§ **What you will do**
Skip the pictures. Transcribe the rest of the data below without changing a word.

§ **Source excerpt**
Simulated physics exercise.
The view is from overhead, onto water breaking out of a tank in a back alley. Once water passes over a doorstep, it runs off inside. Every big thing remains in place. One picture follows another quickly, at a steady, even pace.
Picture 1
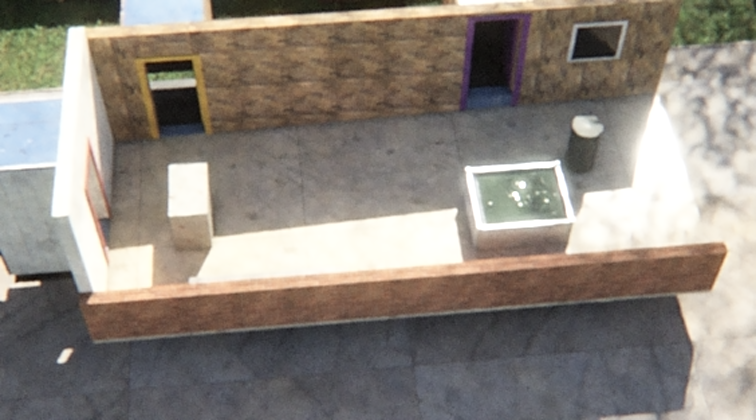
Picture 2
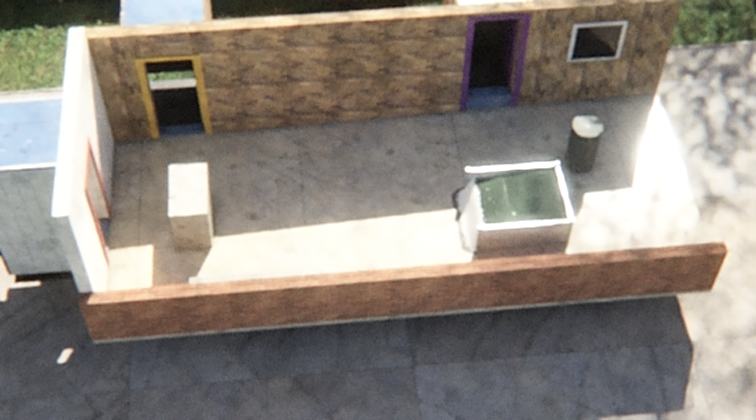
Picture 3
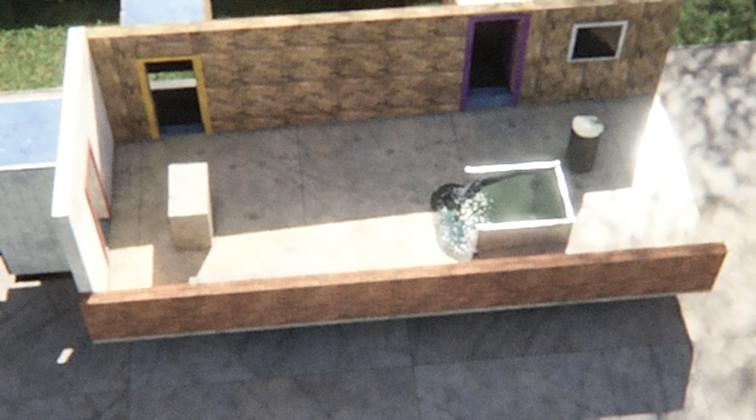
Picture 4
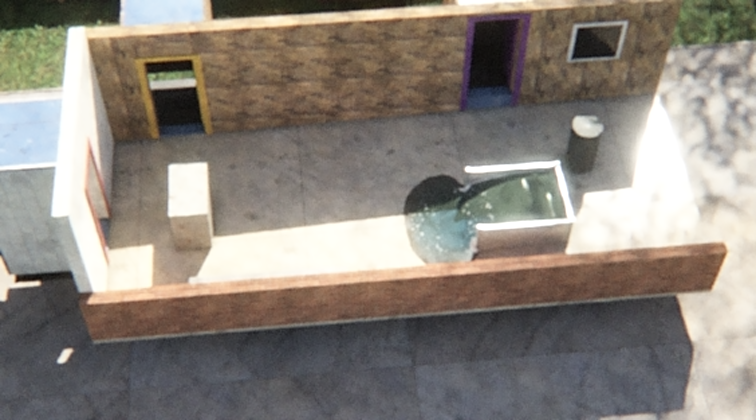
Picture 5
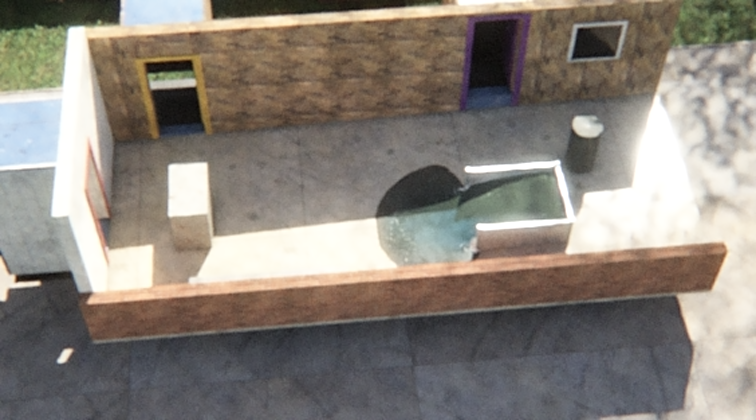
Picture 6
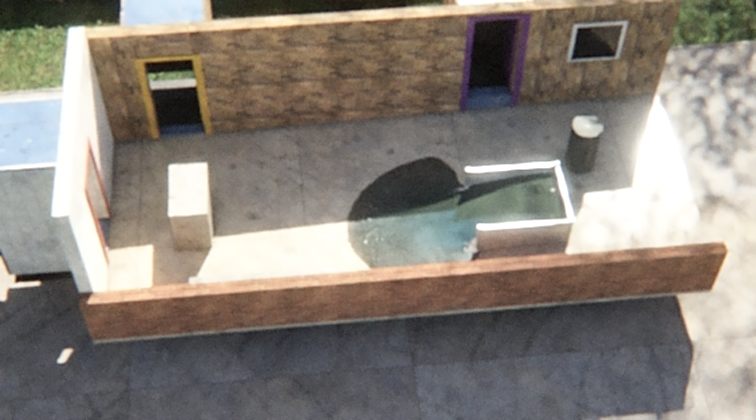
Water pours from the left side of an open tank and spreads leftward across the paved floor.
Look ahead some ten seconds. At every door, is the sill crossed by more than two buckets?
My prediction: The purple door will not go over two buckets; the yellow door will be deluged; the red door will be deluged.
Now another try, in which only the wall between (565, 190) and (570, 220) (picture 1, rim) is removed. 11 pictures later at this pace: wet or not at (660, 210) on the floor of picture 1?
Answer: Soaked.
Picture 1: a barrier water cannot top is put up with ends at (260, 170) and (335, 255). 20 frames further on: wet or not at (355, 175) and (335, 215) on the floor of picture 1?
Result by location - first soaked, second soaked.
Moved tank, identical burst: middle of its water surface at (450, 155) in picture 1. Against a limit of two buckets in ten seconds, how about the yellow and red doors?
So here's how it goes: Yellow clears the threshold, and red clears the threshold.
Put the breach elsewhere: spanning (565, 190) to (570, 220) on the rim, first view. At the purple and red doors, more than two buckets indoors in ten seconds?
Purple door: Below, red door: Below.
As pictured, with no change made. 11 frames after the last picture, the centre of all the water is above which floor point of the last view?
I'd put it at around (379, 225).
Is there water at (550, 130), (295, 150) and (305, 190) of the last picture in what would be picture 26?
First spot not wet, second soaked, third soaked.
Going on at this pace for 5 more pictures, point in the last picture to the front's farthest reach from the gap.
Estimated pixel: (241, 256).
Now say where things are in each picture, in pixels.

§ **The output**
Simulated physics exercise.
The view is from overhead, onto water breaking out of a tank in a back alley. Once water passes over a doorstep, it runs off inside. Every big thing remains in place. One picture follows another quickly, at a steady, even pace.
Picture 1
Picture 2
Picture 3
Picture 4
Picture 5
Picture 6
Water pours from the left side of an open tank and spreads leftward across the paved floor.
Look ahead some ten seconds. At every door, is the sill crossed by more than two buckets?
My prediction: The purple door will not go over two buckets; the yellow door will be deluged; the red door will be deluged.
Now another try, in which only the wall between (565, 190) and (570, 220) (picture 1, rim) is removed. 11 pictures later at this pace: wet or not at (660, 210) on the floor of picture 1?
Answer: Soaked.
Picture 1: a barrier water cannot top is put up with ends at (260, 170) and (335, 255). 20 frames further on: wet or not at (355, 175) and (335, 215) on the floor of picture 1?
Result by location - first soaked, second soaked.
Moved tank, identical burst: middle of its water surface at (450, 155) in picture 1. Against a limit of two buckets in ten seconds, how about the yellow and red doors?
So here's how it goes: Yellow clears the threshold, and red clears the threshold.
Put the breach elsewhere: spanning (565, 190) to (570, 220) on the rim, first view. At the purple and red doors, more than two buckets indoors in ten seconds?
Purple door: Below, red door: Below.
As pictured, with no change made. 11 frames after the last picture, the centre of all the water is above which floor point of the last view?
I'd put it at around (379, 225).
Is there water at (550, 130), (295, 150) and (305, 190) of the last picture in what would be picture 26?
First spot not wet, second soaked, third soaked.
Going on at this pace for 5 more pictures, point in the last picture to the front's farthest reach from the gap.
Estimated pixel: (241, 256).
Now say where things are in each picture, in pixels.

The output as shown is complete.